Exercise objective: Copy exactly the lines of the records below, and only those lines, beginning with the line that contains "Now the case" and ending with the line that contains "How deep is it".

— START OF Record set —

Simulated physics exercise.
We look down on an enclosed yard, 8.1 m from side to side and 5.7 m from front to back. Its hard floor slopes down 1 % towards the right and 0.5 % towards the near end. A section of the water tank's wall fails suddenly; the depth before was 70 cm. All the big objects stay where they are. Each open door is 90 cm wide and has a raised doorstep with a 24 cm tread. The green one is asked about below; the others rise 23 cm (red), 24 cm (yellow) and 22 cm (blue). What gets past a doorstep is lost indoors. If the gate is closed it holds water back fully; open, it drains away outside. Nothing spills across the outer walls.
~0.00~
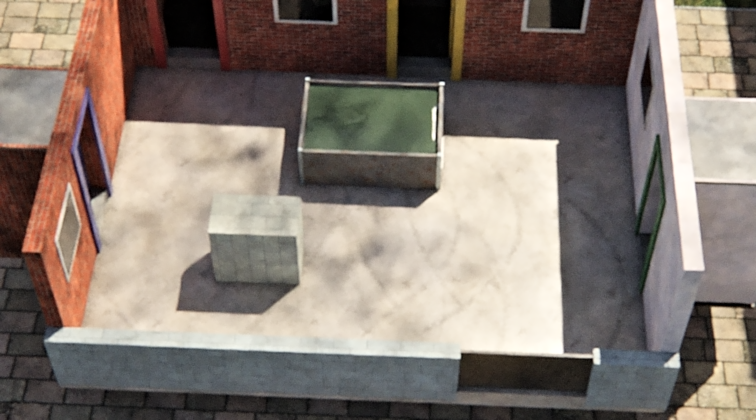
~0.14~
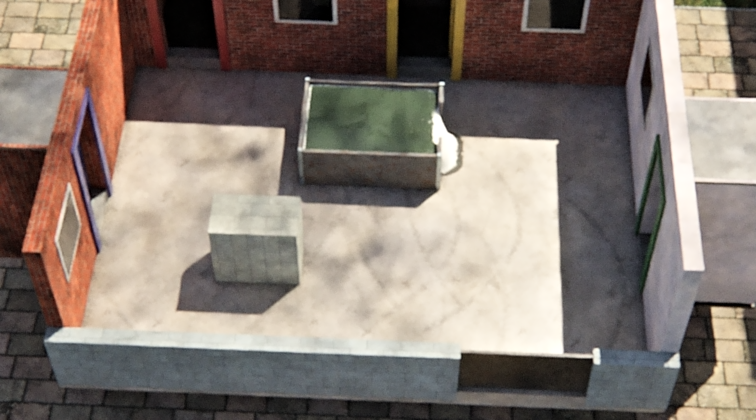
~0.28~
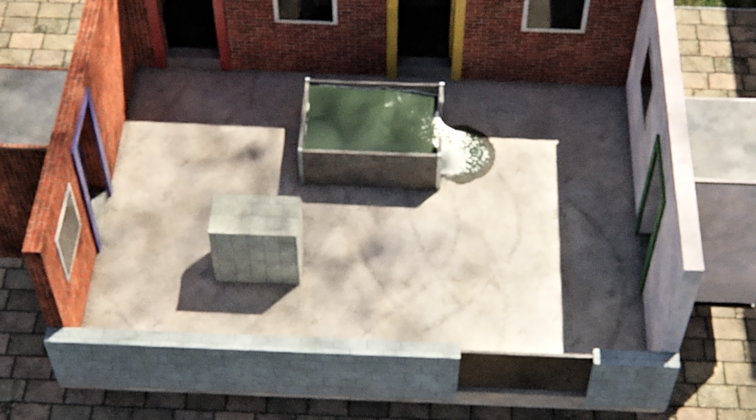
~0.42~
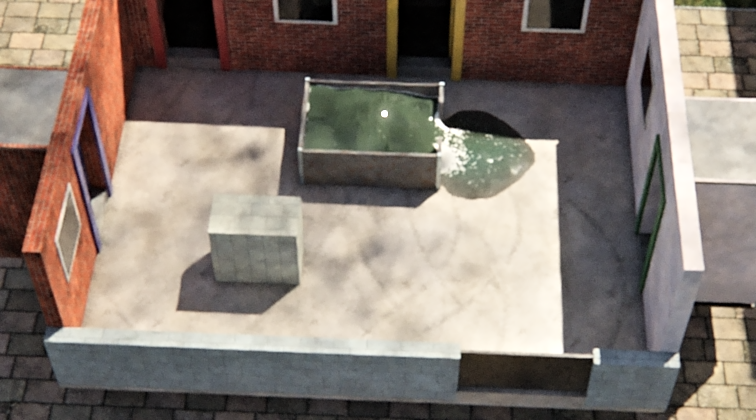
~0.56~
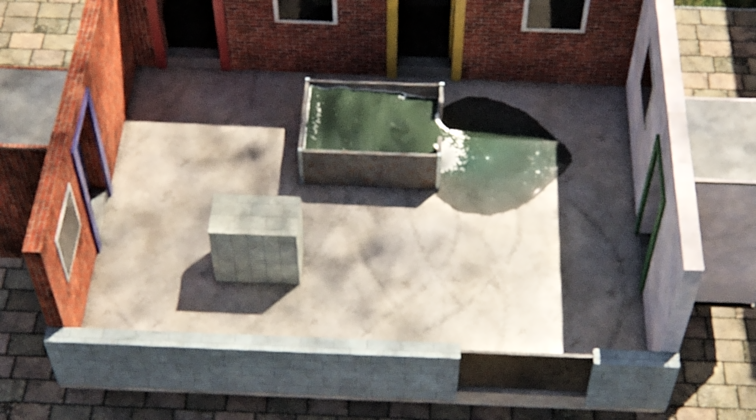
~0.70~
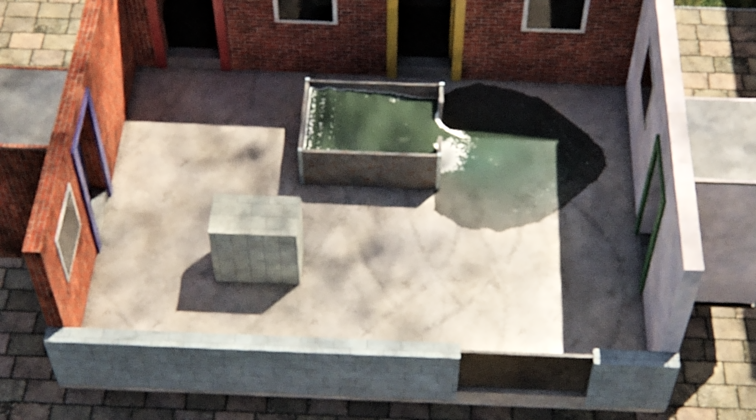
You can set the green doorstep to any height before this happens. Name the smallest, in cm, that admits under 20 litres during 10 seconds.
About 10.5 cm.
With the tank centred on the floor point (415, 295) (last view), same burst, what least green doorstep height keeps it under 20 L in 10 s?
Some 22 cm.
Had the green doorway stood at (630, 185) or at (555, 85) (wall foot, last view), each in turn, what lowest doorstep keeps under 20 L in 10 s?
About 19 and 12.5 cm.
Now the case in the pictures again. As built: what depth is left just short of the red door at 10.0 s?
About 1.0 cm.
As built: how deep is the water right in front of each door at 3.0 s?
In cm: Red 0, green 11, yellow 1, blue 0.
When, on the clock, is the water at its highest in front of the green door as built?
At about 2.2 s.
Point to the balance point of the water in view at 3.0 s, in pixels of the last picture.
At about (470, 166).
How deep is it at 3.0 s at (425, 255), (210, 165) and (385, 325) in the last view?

— END OF Record set —
— START OF Record set —

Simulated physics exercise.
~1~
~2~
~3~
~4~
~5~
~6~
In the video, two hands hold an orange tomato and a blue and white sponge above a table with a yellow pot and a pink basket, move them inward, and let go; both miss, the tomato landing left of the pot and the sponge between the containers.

— END OF Record set —

Answer in full:
Now the case in the pictures again. As built: what depth is left just short of the red door at 10.0 s?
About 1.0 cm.
As built: how deep is the water right in front of each door at 3.0 s?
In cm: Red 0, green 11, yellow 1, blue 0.
When, on the clock, is the water at its highest in front of the green door as built?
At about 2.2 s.
Point to the balance point of the water in view at 3.0 s, in pixels of the last picture.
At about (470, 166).
How deep is it at 3.0 s at (425, 255), (210, 165) and (385, 325) in the last view?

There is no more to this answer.